> _Information supplied_:
------------------------------------

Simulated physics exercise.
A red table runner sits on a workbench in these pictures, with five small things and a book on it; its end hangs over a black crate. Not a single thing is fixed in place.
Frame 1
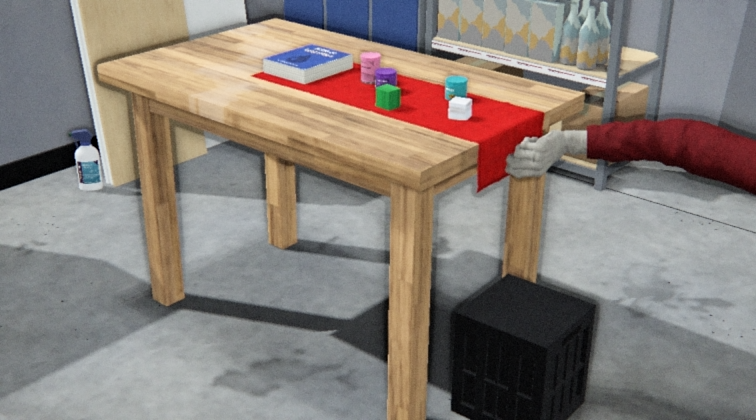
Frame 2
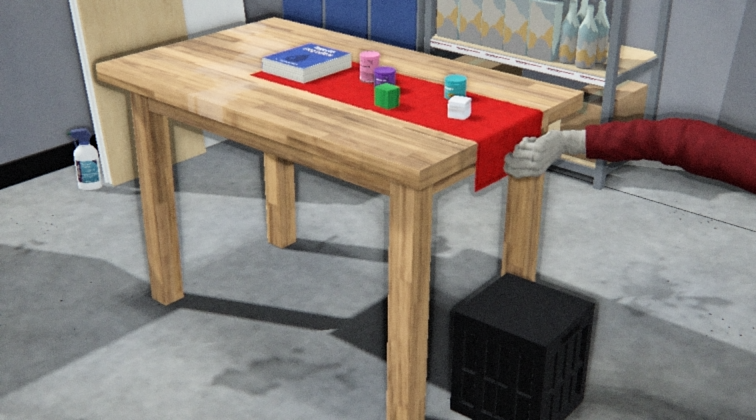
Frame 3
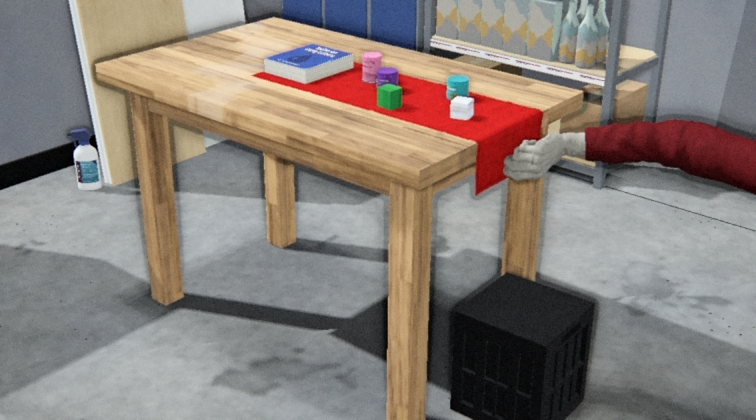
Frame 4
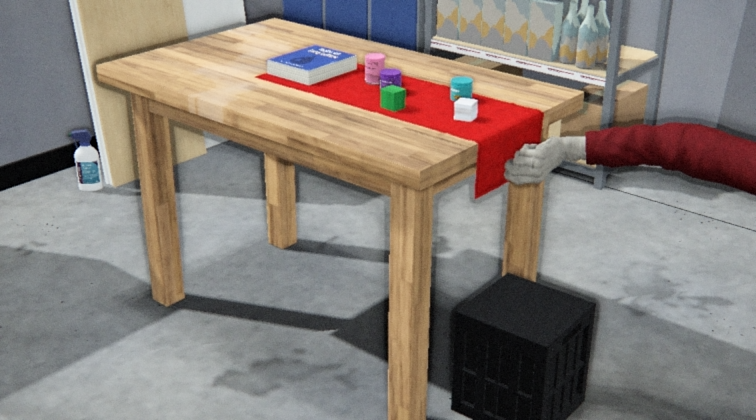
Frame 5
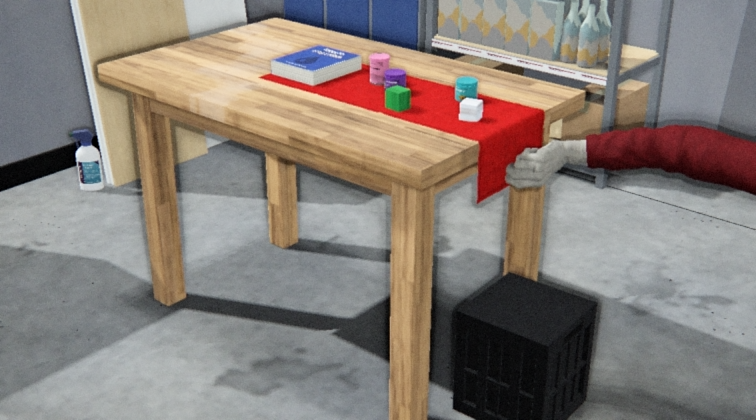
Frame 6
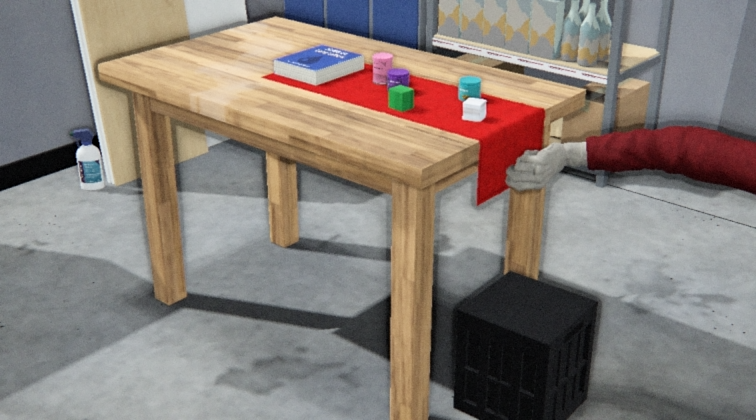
Red table runner with a book, small pots and cubes sliding slightly right along a wooden table beside a gloved hand.
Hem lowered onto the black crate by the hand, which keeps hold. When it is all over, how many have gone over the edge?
By the end, three have gone over.
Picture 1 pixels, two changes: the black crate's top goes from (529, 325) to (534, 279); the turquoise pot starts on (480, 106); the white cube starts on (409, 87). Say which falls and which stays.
Observed: Turquoise pot departs; white cube remains seated.
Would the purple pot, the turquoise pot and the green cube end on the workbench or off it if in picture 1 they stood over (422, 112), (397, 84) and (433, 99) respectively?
Of the three, the purple pot ends off the top, the turquoise pot stays aloft and the green cube ends off the top.
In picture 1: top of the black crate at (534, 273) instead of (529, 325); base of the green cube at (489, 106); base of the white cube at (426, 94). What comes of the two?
The green cube? Lost. The white cube? Safe.
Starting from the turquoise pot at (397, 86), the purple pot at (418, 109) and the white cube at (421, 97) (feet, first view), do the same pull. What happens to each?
Turquoise pot: Still up. Purple pot: Off. White cube: Off.
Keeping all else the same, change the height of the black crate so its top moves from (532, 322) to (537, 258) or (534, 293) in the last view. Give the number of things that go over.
First case 1, second case 2.
Soon after, hem near (509, 227); white cube gone.
After that, hem near (508, 264); white cube and turquoise pot gone.
And then, hem on the crate; white cube, turquoise pot and green cube gone.
In the end, hem on the crate; white cube, turquoise pot and green cube gone. The answer is three.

------------------------------------

> _Problem to solve_: Using the data above, print every line exactly, omitting pictures.

> _Final result_:
Simulated physics exercise.
A red table runner sits on a workbench in these pictures, with five small things and a book on it; its end hangs over a black crate. Not a single thing is fixed in place.
Frame 1
Frame 2
Frame 3
Frame 4
Frame 5
Frame 6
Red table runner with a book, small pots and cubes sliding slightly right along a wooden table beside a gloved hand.
Hem lowered onto the black crate by the hand, which keeps hold. When it is all over, how many have gone over the edge?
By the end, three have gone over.
Picture 1 pixels, two changes: the black crate's top goes from (529, 325) to (534, 279); the turquoise pot starts on (480, 106); the white cube starts on (409, 87). Say which falls and which stays.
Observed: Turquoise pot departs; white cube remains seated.
Would the purple pot, the turquoise pot and the green cube end on the workbench or off it if in picture 1 they stood over (422, 112), (397, 84) and (433, 99) respectively?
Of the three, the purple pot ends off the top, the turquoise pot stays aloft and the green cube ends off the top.
In picture 1: top of the black crate at (534, 273) instead of (529, 325); base of the green cube at (489, 106); base of the white cube at (426, 94). What comes of the two?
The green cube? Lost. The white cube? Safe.
Starting from the turquoise pot at (397, 86), the purple pot at (418, 109) and the white cube at (421, 97) (feet, first view), do the same pull. What happens to each?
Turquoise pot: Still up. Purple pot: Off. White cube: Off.
Keeping all else the same, change the height of the black crate so its top moves from (532, 322) to (537, 258) or (534, 293) in the last view. Give the number of things that go over.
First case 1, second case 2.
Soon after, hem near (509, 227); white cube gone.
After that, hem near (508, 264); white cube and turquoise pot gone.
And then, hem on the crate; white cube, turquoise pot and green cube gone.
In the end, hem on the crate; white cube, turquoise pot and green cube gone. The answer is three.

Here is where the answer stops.